What needs to be done: Repeat verbatim the lines of the data below, beginning with the line containing "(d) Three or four" and continuing to the end.

Stored data:
========================

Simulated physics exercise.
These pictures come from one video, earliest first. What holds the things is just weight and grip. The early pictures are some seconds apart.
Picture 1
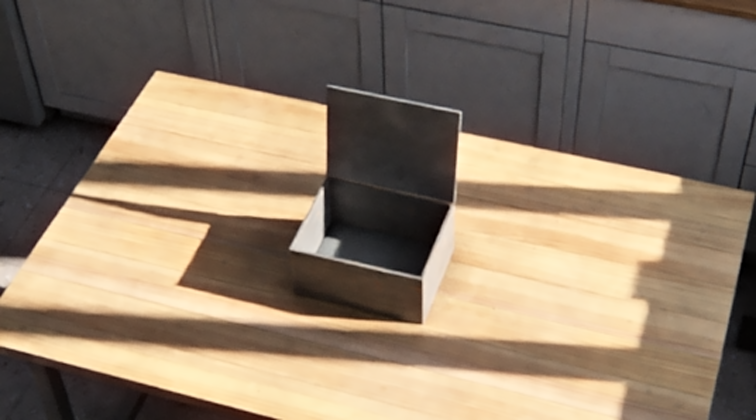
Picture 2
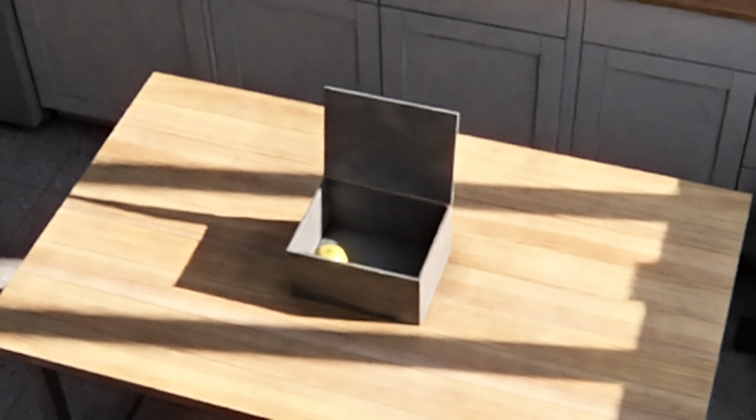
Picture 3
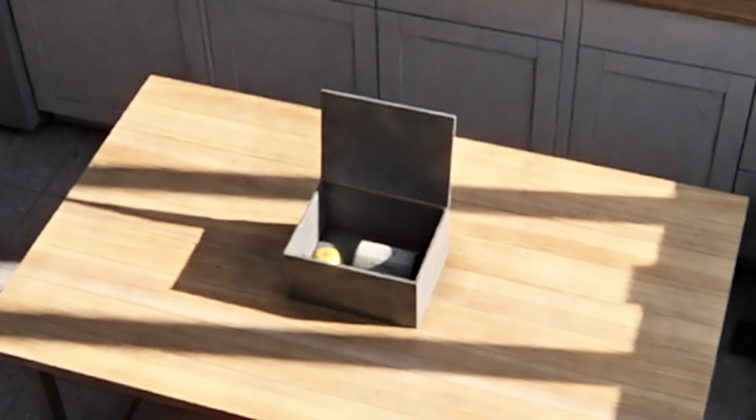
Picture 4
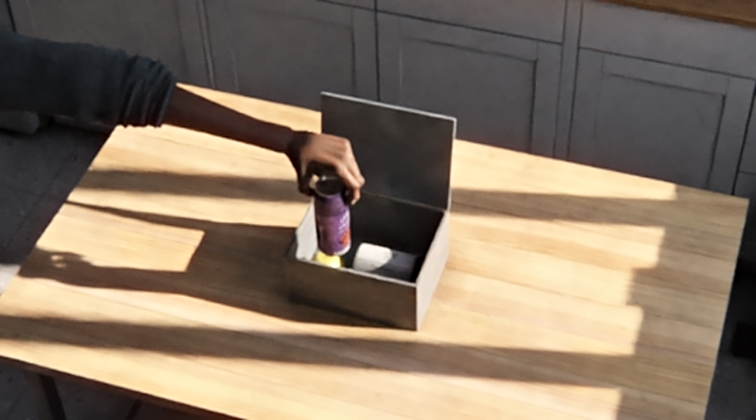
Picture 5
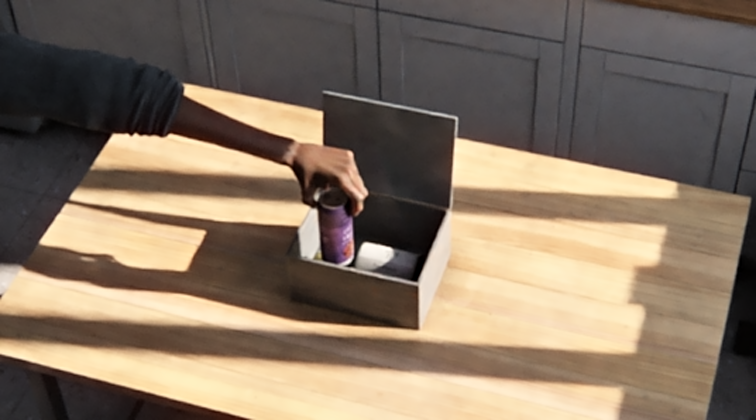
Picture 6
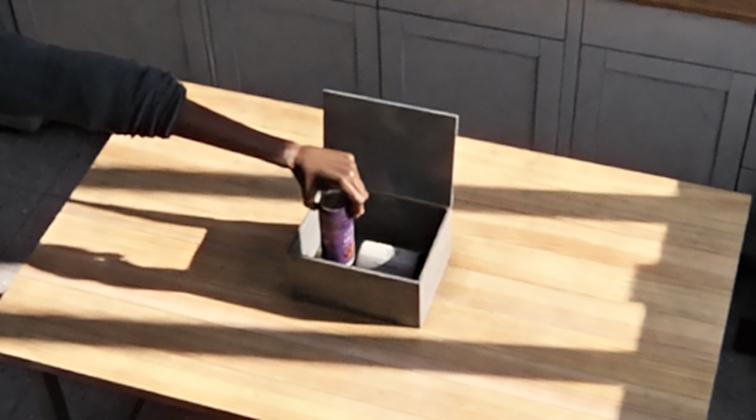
A hand lowers a purple can into an open box holding yellow and white items.
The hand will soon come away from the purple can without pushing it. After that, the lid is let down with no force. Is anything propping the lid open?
No, I expect the lid to settle home.
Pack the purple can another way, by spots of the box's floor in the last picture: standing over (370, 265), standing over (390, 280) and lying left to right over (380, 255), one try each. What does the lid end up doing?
The lid stays up the first time, stays up the second time and goes down the third time.
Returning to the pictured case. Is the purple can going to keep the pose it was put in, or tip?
Looking at the last picture, it sits at an angle.
Then, 0.60 s after the last picture, purple can on its side near (373, 287); yellow apple rolled about its own width; white tin rolled a little.
Then, 1.60 s after the last picture, lid 53° above the rim; purple can on its side near (373, 287); yellow apple rolled about its own width; white tin rolled about its own width.
At rest, lid shut; tipped over in the box, purple can; moved from the start, white tin and yellow apple. Seen from the same camera at the end, purple can near (373, 287).
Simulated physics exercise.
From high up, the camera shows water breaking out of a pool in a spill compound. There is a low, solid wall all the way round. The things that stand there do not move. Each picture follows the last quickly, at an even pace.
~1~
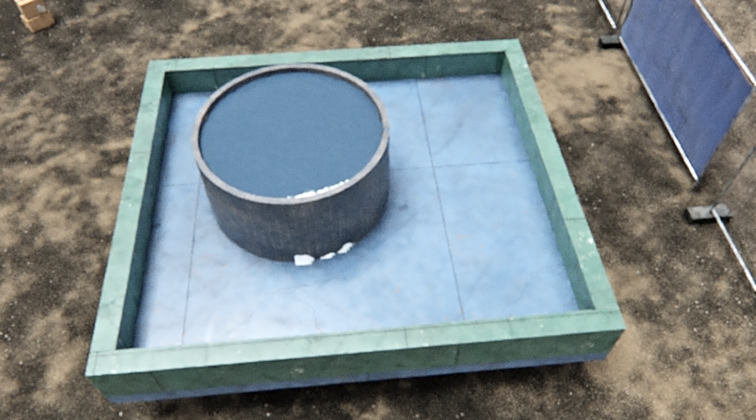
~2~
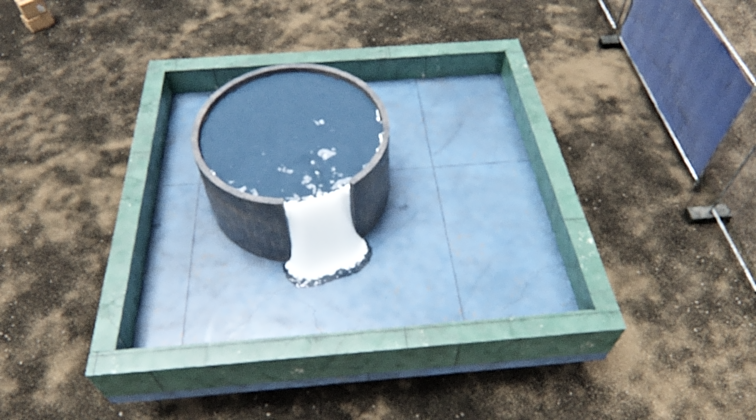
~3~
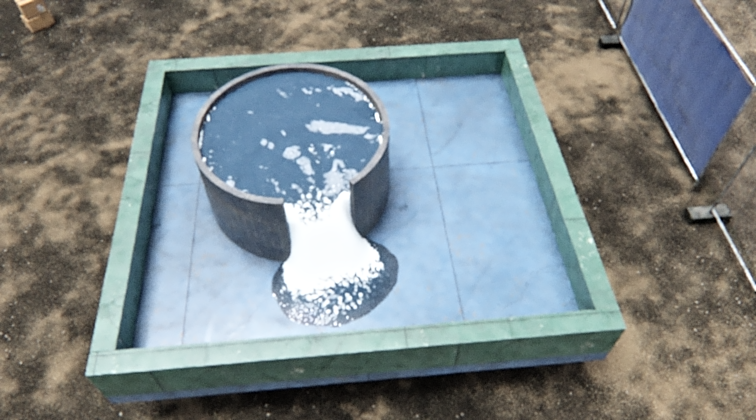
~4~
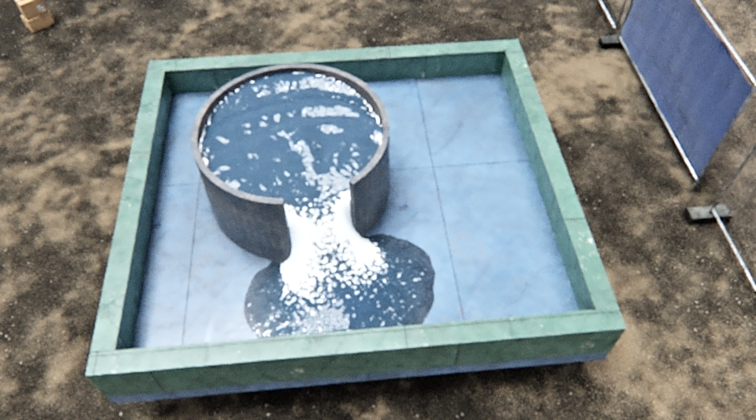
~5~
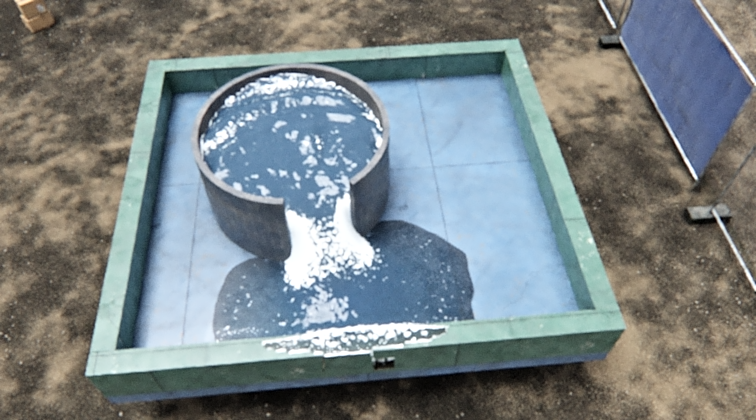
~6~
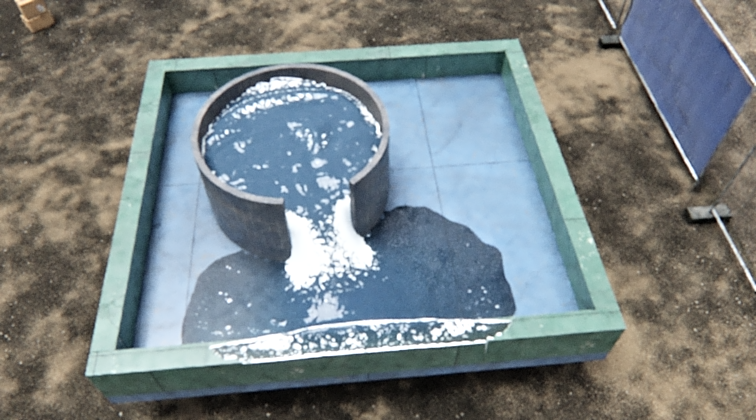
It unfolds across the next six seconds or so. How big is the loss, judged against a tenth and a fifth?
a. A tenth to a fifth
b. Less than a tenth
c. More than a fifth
Answer: B.
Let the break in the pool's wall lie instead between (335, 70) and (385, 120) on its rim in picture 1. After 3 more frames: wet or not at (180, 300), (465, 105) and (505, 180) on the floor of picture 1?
In that order: Not flooded, under water, awash.
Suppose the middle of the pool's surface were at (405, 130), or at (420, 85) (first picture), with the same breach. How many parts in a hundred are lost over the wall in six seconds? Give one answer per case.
8%, then 4%.
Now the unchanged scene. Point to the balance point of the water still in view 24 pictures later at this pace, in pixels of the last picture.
Somewhere near (337, 198).
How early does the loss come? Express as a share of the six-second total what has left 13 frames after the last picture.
Near 95 in a hundred.
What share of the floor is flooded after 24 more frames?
Roughly 100 percent.
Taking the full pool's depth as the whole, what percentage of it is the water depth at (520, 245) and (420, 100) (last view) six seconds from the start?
First 16 %, then 20 %.
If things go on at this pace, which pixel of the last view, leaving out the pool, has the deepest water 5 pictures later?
Deepest spot: Around (358, 347).
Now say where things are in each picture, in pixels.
Still water in the pool at (292, 132), in the first picture.
Water pours out at (323, 235) and has run to (366, 255), in the second picture.
Water pours out at (323, 235) and has run to (344, 317), in the third picture.
The front is at a hidden place, out from the gap at (323, 237), in the fourth picture.
The front is at a hidden place, out from the gap at (323, 236), in the fifth picture.
Water pours out at (323, 236) and has run to a hidden place, in the sixth picture.
A moment on, water covers 30 % of the floor; the low wall has let 1 % over.
Next, water covers 35 % of the floor; the low wall has let 2 % over.
Then, water covers 65 % of the floor; the low wall has let 5 % over.
Later, water covers 80 % of the floor; the low wall has let 5 % over.
In the end, water covers 85 % of the floor; the low wall has let 5 % over.
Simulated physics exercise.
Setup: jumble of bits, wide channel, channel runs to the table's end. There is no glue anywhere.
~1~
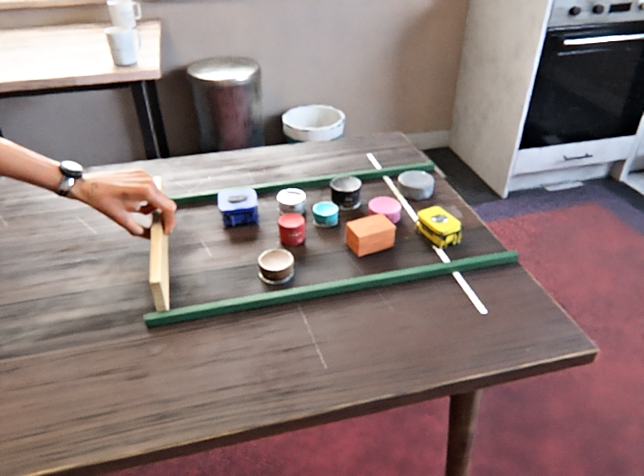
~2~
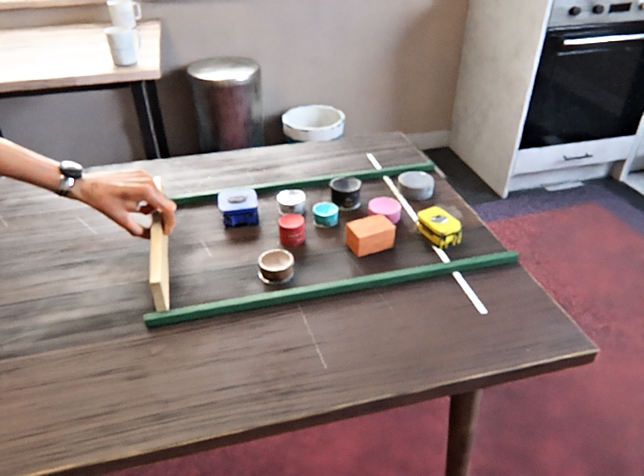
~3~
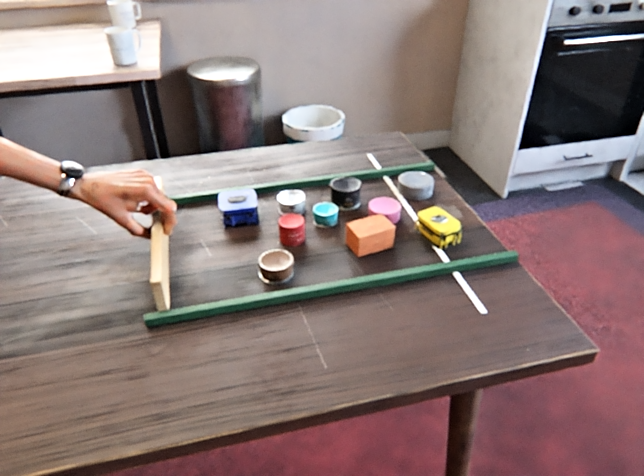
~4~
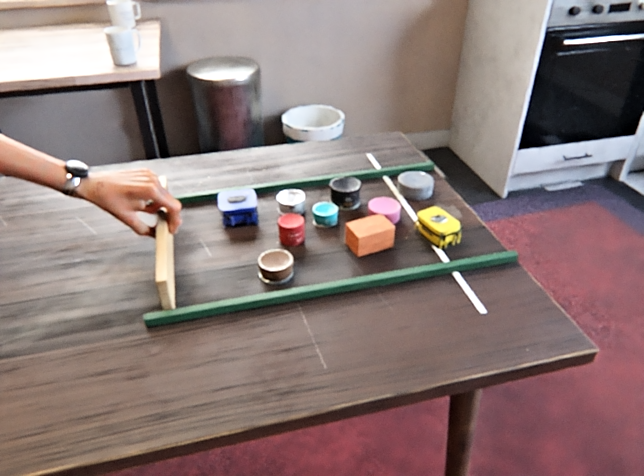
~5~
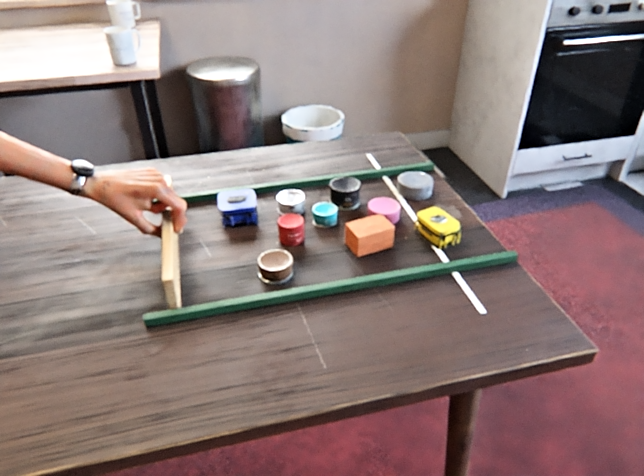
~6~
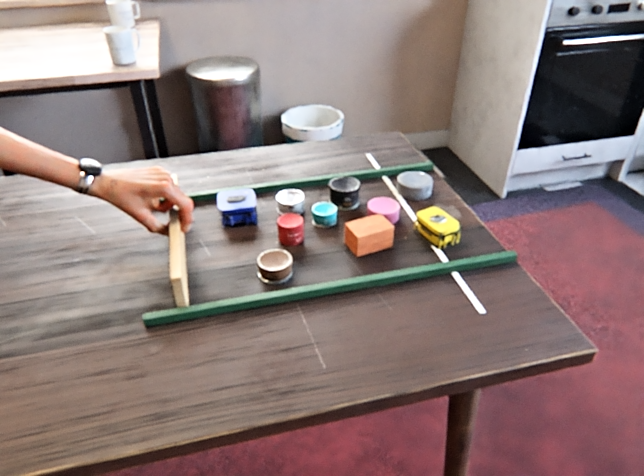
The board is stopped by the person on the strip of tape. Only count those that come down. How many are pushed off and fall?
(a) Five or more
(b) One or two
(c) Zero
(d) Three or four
The answer is b.
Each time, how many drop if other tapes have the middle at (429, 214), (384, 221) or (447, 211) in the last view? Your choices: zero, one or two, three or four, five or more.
Going through the three places in order, the answers are either three or four; one or two; five or over.
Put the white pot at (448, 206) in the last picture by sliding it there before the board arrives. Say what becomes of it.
The white pot goes down.
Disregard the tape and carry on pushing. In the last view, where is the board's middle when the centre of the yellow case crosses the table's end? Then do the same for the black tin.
I reckon its middle sits around (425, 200) and then around (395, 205).
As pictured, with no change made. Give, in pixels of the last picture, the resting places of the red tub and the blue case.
In the last picture the red tub sits at (428, 211) while the blue case sits at (413, 184).
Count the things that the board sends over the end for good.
2.
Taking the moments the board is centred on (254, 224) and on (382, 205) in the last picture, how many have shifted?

========================

Final result:
(d) Three or four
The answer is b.
Each time, how many drop if other tapes have the middle at (429, 214), (384, 221) or (447, 211) in the last view? Your choices: zero, one or two, three or four, five or more.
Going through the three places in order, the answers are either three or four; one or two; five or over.
Put the white pot at (448, 206) in the last picture by sliding it there before the board arrives. Say what becomes of it.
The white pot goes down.
Disregard the tape and carry on pushing. In the last view, where is the board's middle when the centre of the yellow case crosses the table's end? Then do the same for the black tin.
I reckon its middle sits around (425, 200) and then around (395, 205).
As pictured, with no change made. Give, in pixels of the last picture, the resting places of the red tub and the blue case.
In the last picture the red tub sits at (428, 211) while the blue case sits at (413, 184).
Count the things that the board sends over the end for good.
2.
Taking the moments the board is centred on (254, 224) and on (382, 205) in the last picture, how many have shifted?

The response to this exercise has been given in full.